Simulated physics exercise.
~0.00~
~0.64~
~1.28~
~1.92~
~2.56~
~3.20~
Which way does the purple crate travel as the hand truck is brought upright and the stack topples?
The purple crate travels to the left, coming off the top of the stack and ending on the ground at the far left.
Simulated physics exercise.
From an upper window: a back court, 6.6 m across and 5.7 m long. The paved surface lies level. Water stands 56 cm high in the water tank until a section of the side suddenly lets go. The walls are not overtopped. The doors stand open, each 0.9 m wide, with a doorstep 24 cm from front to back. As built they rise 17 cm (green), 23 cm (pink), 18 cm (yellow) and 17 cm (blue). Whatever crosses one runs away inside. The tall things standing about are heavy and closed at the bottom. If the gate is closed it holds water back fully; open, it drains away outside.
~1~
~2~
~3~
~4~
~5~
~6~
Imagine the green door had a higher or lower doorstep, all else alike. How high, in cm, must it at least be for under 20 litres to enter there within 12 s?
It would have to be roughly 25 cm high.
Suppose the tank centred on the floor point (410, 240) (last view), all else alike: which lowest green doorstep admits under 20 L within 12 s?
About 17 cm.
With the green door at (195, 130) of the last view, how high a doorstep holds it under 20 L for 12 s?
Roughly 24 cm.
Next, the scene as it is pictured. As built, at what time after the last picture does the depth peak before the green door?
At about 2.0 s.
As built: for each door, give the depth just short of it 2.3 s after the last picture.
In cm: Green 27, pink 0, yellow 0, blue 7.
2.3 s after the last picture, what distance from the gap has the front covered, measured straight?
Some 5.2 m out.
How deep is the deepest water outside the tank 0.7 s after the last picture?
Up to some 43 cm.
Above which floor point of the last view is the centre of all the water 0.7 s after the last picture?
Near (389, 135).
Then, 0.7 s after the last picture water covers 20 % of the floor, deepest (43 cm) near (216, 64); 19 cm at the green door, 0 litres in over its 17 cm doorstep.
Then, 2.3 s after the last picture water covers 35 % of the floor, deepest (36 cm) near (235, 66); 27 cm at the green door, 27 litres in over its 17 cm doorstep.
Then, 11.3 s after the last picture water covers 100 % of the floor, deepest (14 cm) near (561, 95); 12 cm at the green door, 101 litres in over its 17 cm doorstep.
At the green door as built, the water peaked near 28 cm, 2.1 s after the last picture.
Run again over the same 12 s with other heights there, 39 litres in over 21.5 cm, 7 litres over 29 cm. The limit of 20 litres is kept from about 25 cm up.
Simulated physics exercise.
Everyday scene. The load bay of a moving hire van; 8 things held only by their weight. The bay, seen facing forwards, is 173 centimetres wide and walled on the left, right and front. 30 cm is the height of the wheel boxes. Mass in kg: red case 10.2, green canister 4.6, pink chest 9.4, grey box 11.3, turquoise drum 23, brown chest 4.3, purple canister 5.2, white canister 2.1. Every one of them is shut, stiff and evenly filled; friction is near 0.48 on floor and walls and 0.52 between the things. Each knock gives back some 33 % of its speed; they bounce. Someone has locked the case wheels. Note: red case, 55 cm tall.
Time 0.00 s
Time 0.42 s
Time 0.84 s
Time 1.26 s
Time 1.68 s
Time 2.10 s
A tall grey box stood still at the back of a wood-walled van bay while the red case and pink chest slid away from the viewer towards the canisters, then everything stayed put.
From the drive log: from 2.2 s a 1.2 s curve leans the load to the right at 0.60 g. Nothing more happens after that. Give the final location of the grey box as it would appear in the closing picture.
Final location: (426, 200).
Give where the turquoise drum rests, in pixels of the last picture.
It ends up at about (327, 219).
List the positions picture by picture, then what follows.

## YOUR TASK
Transcribe every entry exactly, omitting nothing.

## RESPONSE TO THE EXERCISE
Simulated physics exercise.
~0.00~
~0.64~
~1.28~
~1.92~
~2.56~
~3.20~
Which way does the purple crate travel as the hand truck is brought upright and the stack topples?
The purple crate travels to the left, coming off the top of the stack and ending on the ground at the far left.
Simulated physics exercise.
From an upper window: a back court, 6.6 m across and 5.7 m long. The paved surface lies level. Water stands 56 cm high in the water tank until a section of the side suddenly lets go. The walls are not overtopped. The doors stand open, each 0.9 m wide, with a doorstep 24 cm from front to back. As built they rise 17 cm (green), 23 cm (pink), 18 cm (yellow) and 17 cm (blue). Whatever crosses one runs away inside. The tall things standing about are heavy and closed at the bottom. If the gate is closed it holds water back fully; open, it drains away outside.
~1~
~2~
~3~
~4~
~5~
~6~
Imagine the green door had a higher or lower doorstep, all else alike. How high, in cm, must it at least be for under 20 litres to enter there within 12 s?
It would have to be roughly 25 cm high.
Suppose the tank centred on the floor point (410, 240) (last view), all else alike: which lowest green doorstep admits under 20 L within 12 s?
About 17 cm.
With the green door at (195, 130) of the last view, how high a doorstep holds it under 20 L for 12 s?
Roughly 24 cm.
Next, the scene as it is pictured. As built, at what time after the last picture does the depth peak before the green door?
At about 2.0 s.
As built: for each door, give the depth just short of it 2.3 s after the last picture.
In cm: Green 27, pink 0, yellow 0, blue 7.
2.3 s after the last picture, what distance from the gap has the front covered, measured straight?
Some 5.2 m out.
How deep is the deepest water outside the tank 0.7 s after the last picture?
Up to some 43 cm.
Above which floor point of the last view is the centre of all the water 0.7 s after the last picture?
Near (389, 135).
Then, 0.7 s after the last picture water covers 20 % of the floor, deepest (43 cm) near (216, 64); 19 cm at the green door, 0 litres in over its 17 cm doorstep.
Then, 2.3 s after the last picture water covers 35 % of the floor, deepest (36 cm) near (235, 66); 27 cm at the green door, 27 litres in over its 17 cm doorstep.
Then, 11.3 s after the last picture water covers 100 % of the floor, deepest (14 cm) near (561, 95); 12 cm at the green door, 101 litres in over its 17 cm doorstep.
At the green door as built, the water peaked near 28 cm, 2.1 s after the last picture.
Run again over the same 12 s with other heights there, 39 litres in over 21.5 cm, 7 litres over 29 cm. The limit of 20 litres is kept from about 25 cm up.
Simulated physics exercise.
Everyday scene. The load bay of a moving hire van; 8 things held only by their weight. The bay, seen facing forwards, is 173 centimetres wide and walled on the left, right and front. 30 cm is the height of the wheel boxes. Mass in kg: red case 10.2, green canister 4.6, pink chest 9.4, grey box 11.3, turquoise drum 23, brown chest 4.3, purple canister 5.2, white canister 2.1. Every one of them is shut, stiff and evenly filled; friction is near 0.48 on floor and walls and 0.52 between the things. Each knock gives back some 33 % of its speed; they bounce. Someone has locked the case wheels. Note: red case, 55 cm tall.
Time 0.00 s
Time 0.42 s
Time 0.84 s
Time 1.26 s
Time 1.68 s
Time 2.10 s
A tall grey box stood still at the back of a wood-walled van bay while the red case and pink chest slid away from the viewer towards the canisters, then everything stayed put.
From the drive log: from 2.2 s a 1.2 s curve leans the load to the right at 0.60 g. Nothing more happens after that. Give the final location of the grey box as it would appear in the closing picture.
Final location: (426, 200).
Give where the turquoise drum rests, in pixels of the last picture.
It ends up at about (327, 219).
List the positions picture by picture, then what follows.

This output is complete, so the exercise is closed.